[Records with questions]
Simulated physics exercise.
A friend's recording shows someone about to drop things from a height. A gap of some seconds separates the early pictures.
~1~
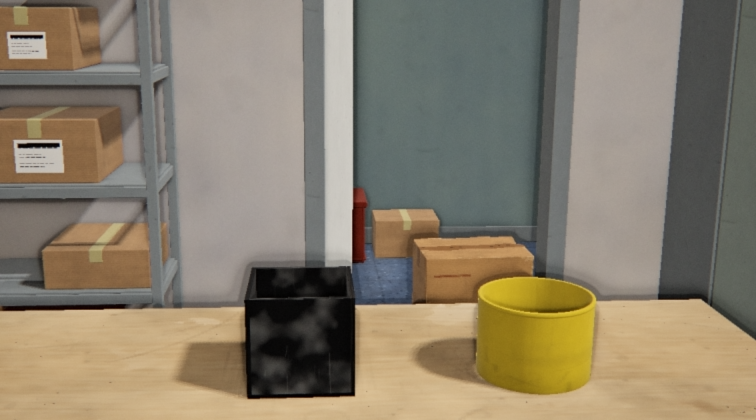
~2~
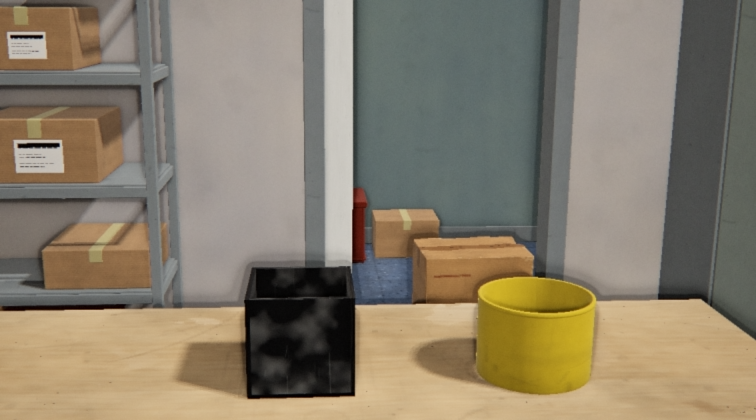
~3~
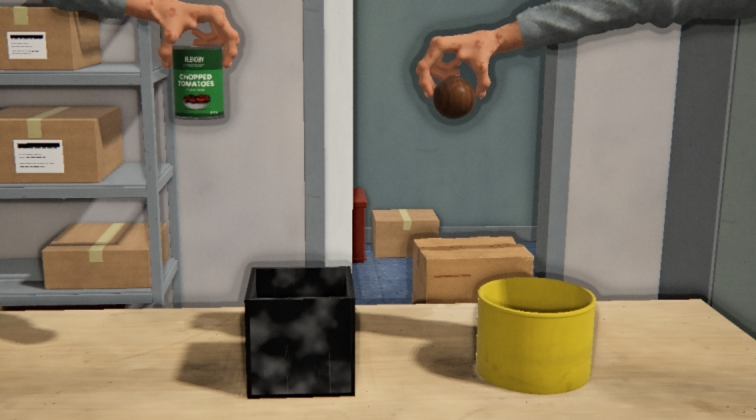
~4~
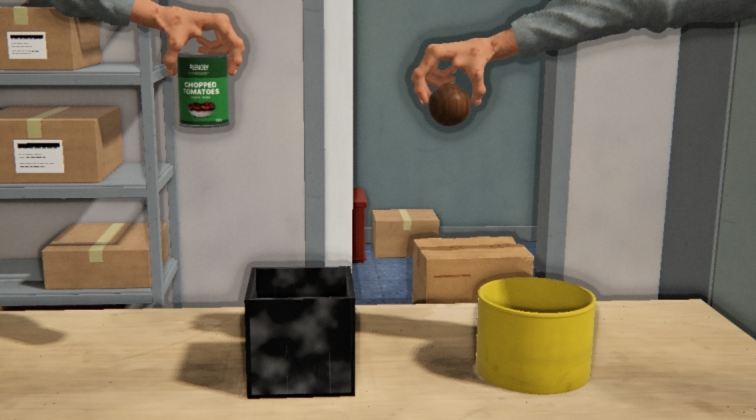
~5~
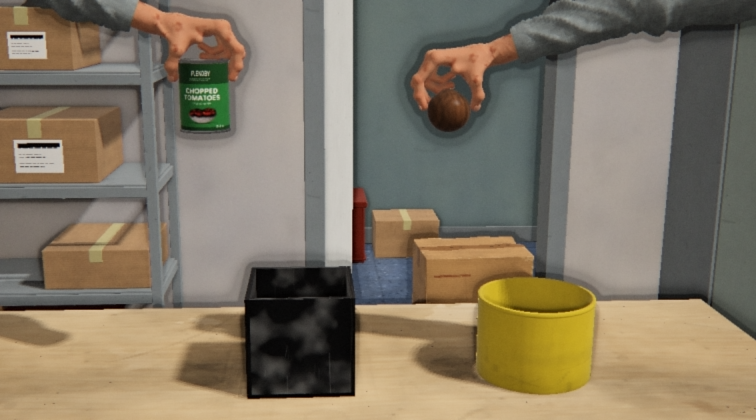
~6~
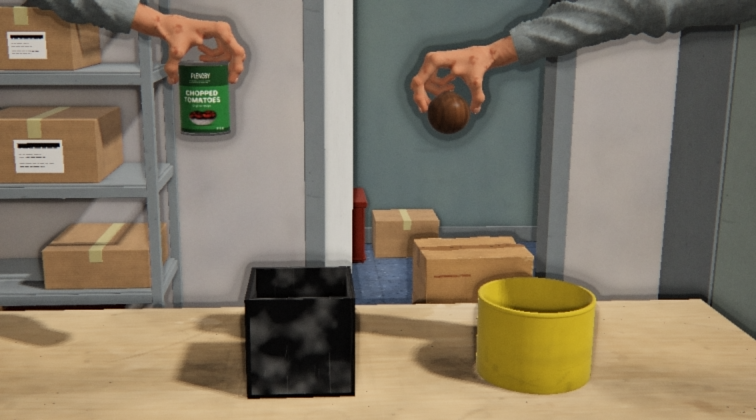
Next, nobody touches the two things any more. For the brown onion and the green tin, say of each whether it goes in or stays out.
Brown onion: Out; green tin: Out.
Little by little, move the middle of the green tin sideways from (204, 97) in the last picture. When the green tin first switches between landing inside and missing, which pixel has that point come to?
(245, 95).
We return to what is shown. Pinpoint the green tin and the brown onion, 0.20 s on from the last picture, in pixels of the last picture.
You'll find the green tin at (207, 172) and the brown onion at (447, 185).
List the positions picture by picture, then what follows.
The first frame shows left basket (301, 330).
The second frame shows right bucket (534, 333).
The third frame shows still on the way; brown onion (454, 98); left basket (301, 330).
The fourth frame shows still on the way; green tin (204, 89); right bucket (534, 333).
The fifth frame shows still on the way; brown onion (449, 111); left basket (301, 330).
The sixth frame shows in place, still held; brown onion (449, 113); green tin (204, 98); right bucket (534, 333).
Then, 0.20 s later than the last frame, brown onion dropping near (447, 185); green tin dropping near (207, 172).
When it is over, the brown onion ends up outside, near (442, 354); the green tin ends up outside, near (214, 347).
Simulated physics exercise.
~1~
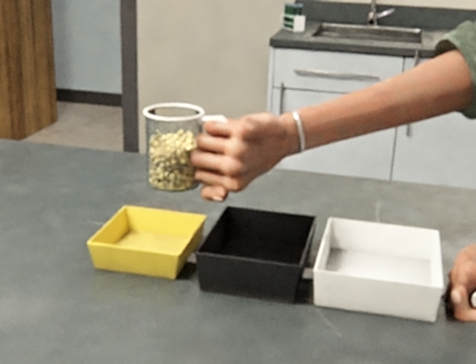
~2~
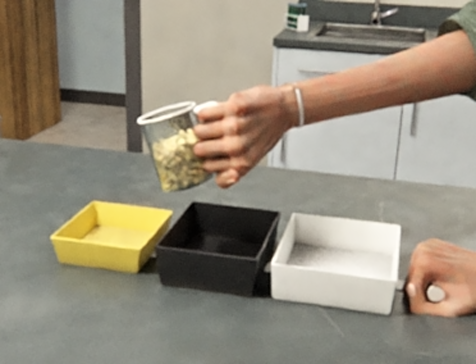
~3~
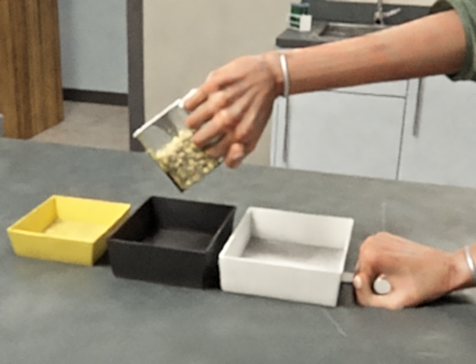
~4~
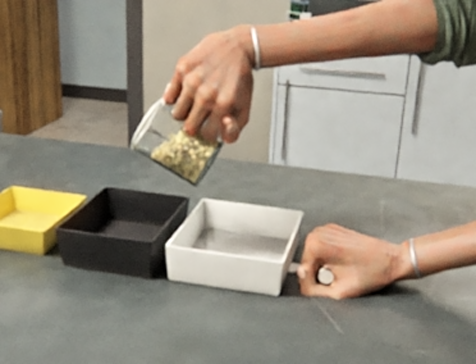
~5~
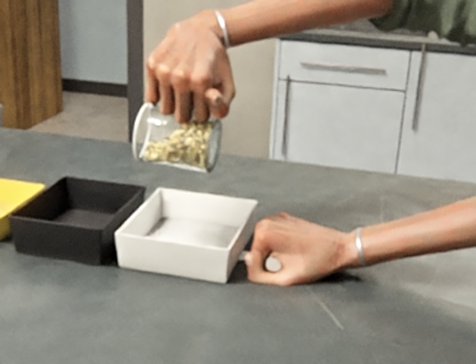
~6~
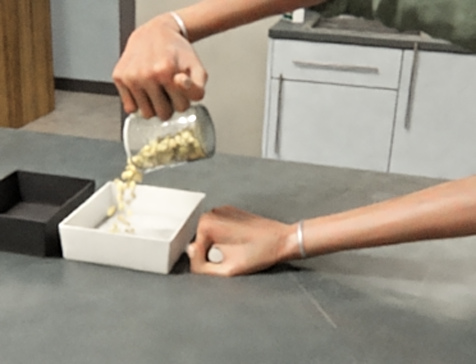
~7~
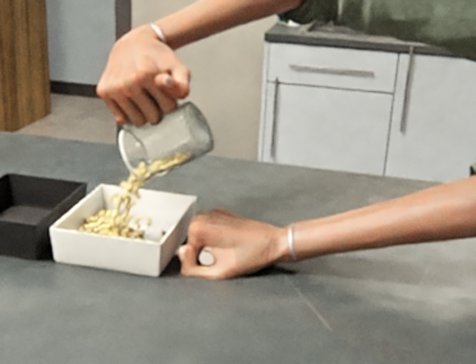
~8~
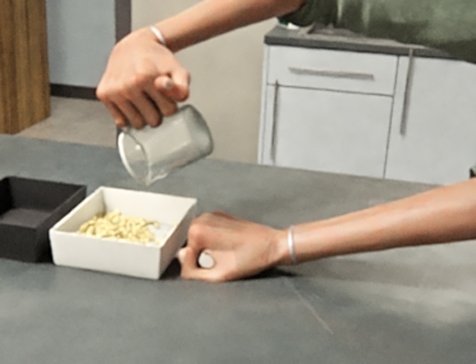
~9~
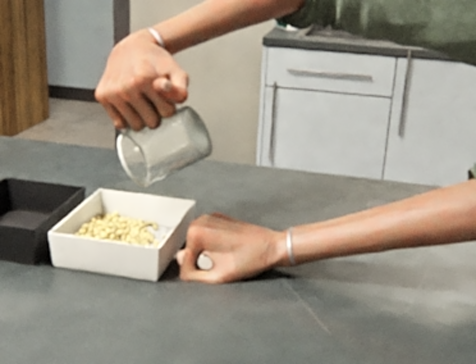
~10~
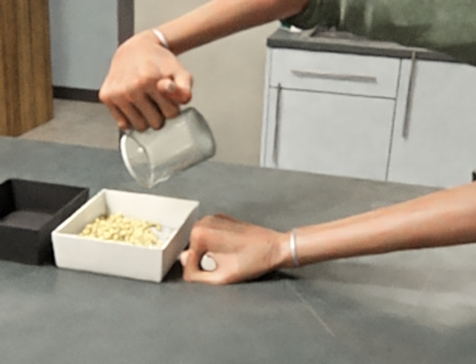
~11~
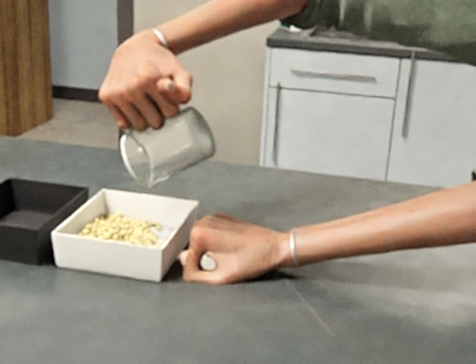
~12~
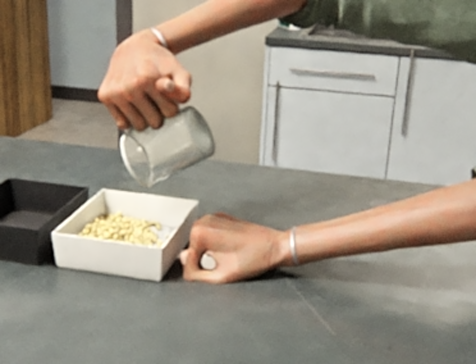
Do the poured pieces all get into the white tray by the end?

• **Task goal**: Retype the data above exactly; pictures are not part of the copy.

• **Response**:
Simulated physics exercise.
A friend's recording shows someone about to drop things from a height. A gap of some seconds separates the early pictures.
~1~
~2~
~3~
~4~
~5~
~6~
Next, nobody touches the two things any more. For the brown onion and the green tin, say of each whether it goes in or stays out.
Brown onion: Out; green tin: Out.
Little by little, move the middle of the green tin sideways from (204, 97) in the last picture. When the green tin first switches between landing inside and missing, which pixel has that point come to?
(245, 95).
We return to what is shown. Pinpoint the green tin and the brown onion, 0.20 s on from the last picture, in pixels of the last picture.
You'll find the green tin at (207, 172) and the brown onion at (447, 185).
List the positions picture by picture, then what follows.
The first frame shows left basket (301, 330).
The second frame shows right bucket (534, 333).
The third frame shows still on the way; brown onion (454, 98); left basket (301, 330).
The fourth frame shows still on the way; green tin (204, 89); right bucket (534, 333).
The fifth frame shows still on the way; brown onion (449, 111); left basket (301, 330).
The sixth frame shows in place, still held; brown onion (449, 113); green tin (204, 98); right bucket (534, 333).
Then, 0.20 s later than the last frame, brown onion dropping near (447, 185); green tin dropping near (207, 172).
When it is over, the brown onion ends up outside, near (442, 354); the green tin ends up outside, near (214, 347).
Simulated physics exercise.
~1~
~2~
~3~
~4~
~5~
~6~
~7~
~8~
~9~
~10~
~11~
~12~
Do the poured pieces all get into the white tray by the end?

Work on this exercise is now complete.